[Data shown]
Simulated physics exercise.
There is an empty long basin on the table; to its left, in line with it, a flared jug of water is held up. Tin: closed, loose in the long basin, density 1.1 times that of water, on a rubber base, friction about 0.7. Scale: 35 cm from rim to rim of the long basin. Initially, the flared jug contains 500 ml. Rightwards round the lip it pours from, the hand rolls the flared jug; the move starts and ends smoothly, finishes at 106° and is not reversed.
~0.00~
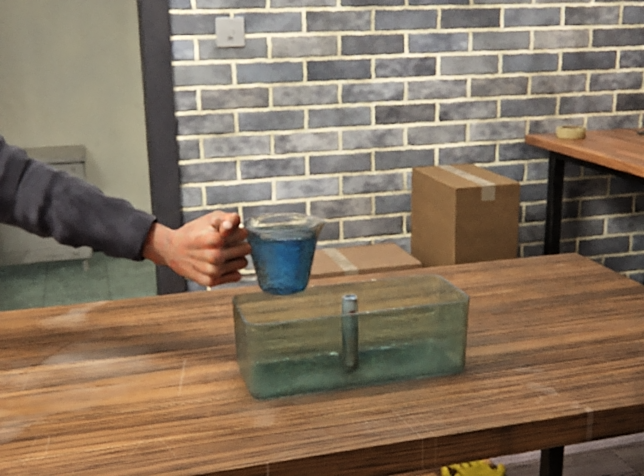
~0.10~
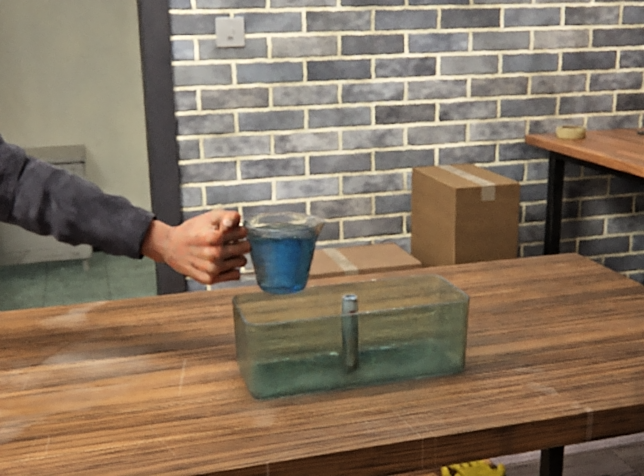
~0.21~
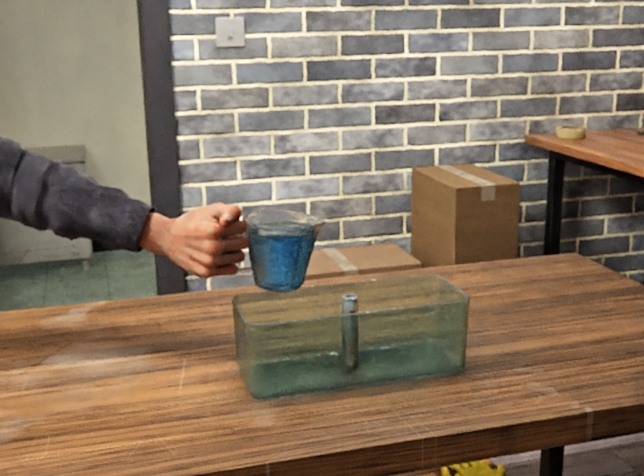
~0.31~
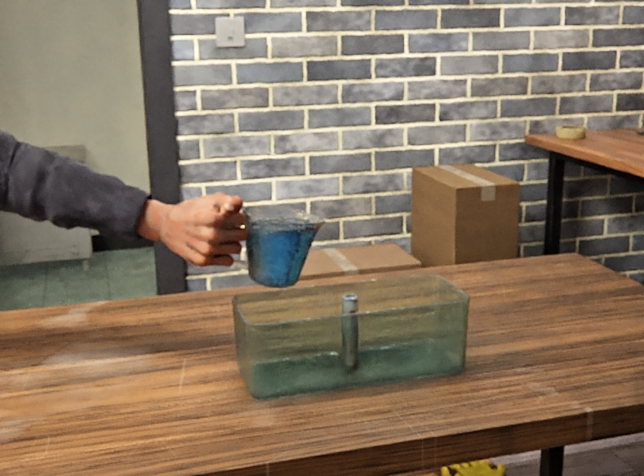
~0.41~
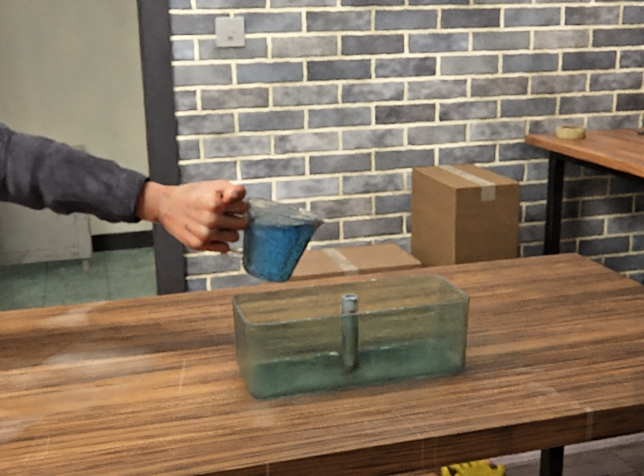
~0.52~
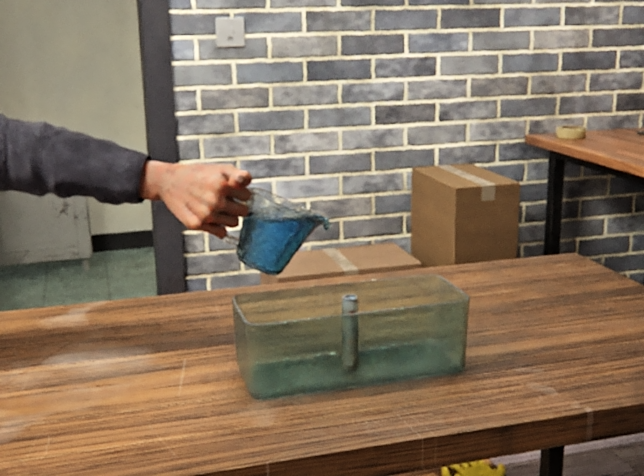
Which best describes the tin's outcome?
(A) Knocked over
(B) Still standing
(B) Still standing.
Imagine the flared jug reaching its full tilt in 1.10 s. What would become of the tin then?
Result: Tin upright.
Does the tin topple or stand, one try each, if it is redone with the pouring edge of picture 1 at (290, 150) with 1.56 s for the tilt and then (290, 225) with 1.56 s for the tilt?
The tin stays vertical the first time and overturns the second time.
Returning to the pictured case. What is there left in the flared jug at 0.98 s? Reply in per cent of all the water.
I'd put it near 50 percent.
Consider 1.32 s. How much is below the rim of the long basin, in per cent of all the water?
About 82 per cent.
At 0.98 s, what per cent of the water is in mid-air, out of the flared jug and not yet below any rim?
My guess is roughly 24 %.
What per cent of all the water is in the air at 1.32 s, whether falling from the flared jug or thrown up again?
About 12 percent.
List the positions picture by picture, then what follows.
Tilt 0°; pouring edge (325, 220); surface from (247, 234) to (315, 229); the long basin's rim runs from (239, 311) to (454, 288); the tin's top is at (350, 301), in the first frame.
Tilt 1°; pouring edge (325, 220); surface from (248, 234) to (315, 228), in the second frame.
Tilt 5°; pouring edge (325, 220); surface from (247, 232) to (315, 226), in the third frame.
Tilt 10°; pouring edge (325, 220); surface from (247, 227) to (316, 222), in the fourth frame.
Tilt 17°; pouring edge (325, 220); surface from (246, 221) to (319, 217), in the fifth frame.
Tilt 26°; pouring edge (324, 220); surface from (246, 216) to (315, 214); 2 per cent is over the edge, in the sixth frame.
By 0.98 s the tilt is 74° and 51 per cent is still to pour; the tin stands where it began.
By 1.32 s the tilt is 100° and 5 per cent is still to pour; the tin stands where it began.
By 1.67 s the tilt is 106° and 0 per cent is still to pour; the tin stands where it began.
By 2.06 s the tilt is 106° and 0 per cent is still to pour; the tin stands where it began.
At rest the tin stands where it began.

[Written exercise] Leave out the pictures and reproduce the rest of the listing exactly.

[Exercise result]
Simulated physics exercise.
There is an empty long basin on the table; to its left, in line with it, a flared jug of water is held up. Tin: closed, loose in the long basin, density 1.1 times that of water, on a rubber base, friction about 0.7. Scale: 35 cm from rim to rim of the long basin. Initially, the flared jug contains 500 ml. Rightwards round the lip it pours from, the hand rolls the flared jug; the move starts and ends smoothly, finishes at 106° and is not reversed.
~0.00~
~0.10~
~0.21~
~0.31~
~0.41~
~0.52~
Which best describes the tin's outcome?
(A) Knocked over
(B) Still standing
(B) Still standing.
Imagine the flared jug reaching its full tilt in 1.10 s. What would become of the tin then?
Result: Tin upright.
Does the tin topple or stand, one try each, if it is redone with the pouring edge of picture 1 at (290, 150) with 1.56 s for the tilt and then (290, 225) with 1.56 s for the tilt?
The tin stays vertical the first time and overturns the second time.
Returning to the pictured case. What is there left in the flared jug at 0.98 s? Reply in per cent of all the water.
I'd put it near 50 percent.
Consider 1.32 s. How much is below the rim of the long basin, in per cent of all the water?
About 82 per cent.
At 0.98 s, what per cent of the water is in mid-air, out of the flared jug and not yet below any rim?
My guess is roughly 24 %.
What per cent of all the water is in the air at 1.32 s, whether falling from the flared jug or thrown up again?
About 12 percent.
List the positions picture by picture, then what follows.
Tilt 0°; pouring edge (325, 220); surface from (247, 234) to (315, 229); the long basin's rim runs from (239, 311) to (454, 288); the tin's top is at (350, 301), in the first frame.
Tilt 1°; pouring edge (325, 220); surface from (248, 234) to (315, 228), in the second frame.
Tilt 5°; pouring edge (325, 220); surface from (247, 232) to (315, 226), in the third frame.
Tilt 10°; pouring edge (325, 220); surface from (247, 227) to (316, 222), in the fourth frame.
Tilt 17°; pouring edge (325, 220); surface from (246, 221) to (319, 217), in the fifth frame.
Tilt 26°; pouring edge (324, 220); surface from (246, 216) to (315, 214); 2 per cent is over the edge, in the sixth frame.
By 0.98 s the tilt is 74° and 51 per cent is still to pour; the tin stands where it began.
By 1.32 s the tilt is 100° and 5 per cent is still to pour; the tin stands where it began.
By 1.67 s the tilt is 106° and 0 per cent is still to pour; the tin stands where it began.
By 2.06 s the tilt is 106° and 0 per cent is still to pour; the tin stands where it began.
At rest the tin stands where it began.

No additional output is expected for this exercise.